◆ Directions for this task ◆
Provide an exact copy of the data, excluding the images.

◆ Material ◆
# # # # #

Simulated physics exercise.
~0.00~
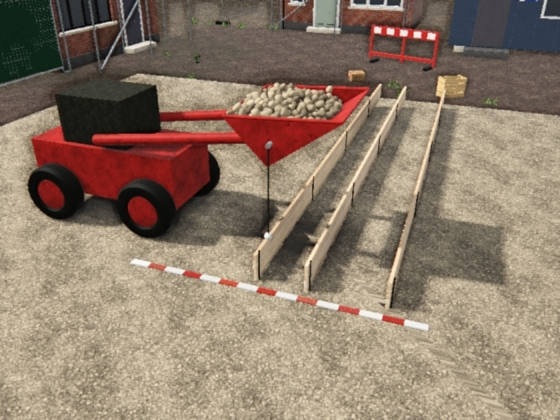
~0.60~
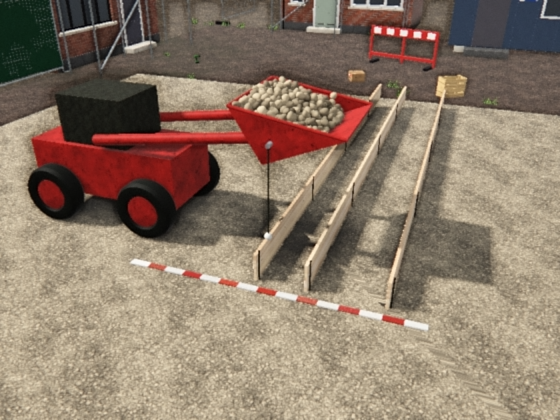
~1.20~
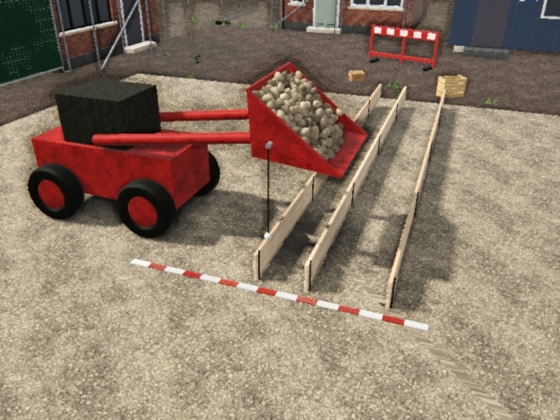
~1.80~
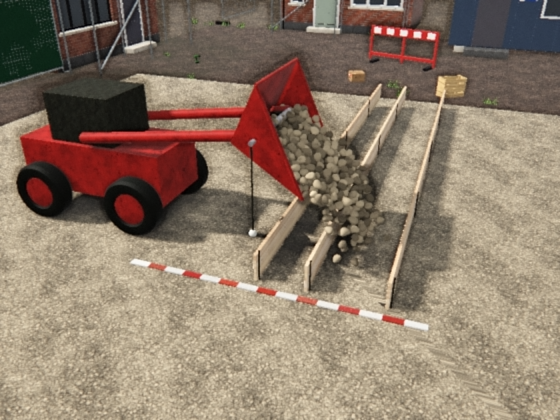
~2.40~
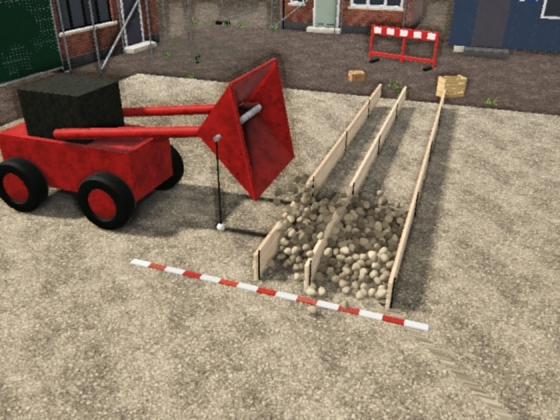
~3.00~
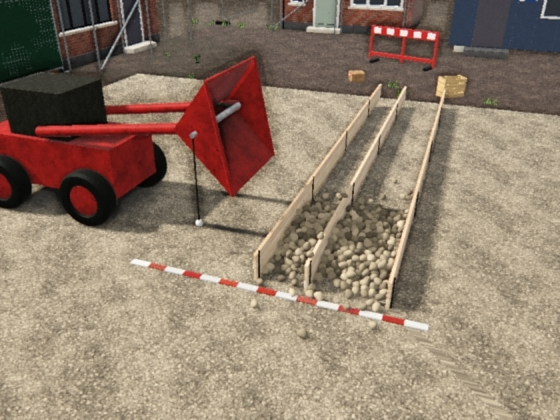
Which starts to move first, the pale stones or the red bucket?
The red bucket starts first, tipping a little while the stones still seem to hold their place. The stones shift towards its lip only afterwards, as it tilts further.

# # # # #

◆ Solution to this exercise ◆
Simulated physics exercise.
~0.00~
~0.60~
~1.20~
~1.80~
~2.40~
~3.00~
Which starts to move first, the pale stones or the red bucket?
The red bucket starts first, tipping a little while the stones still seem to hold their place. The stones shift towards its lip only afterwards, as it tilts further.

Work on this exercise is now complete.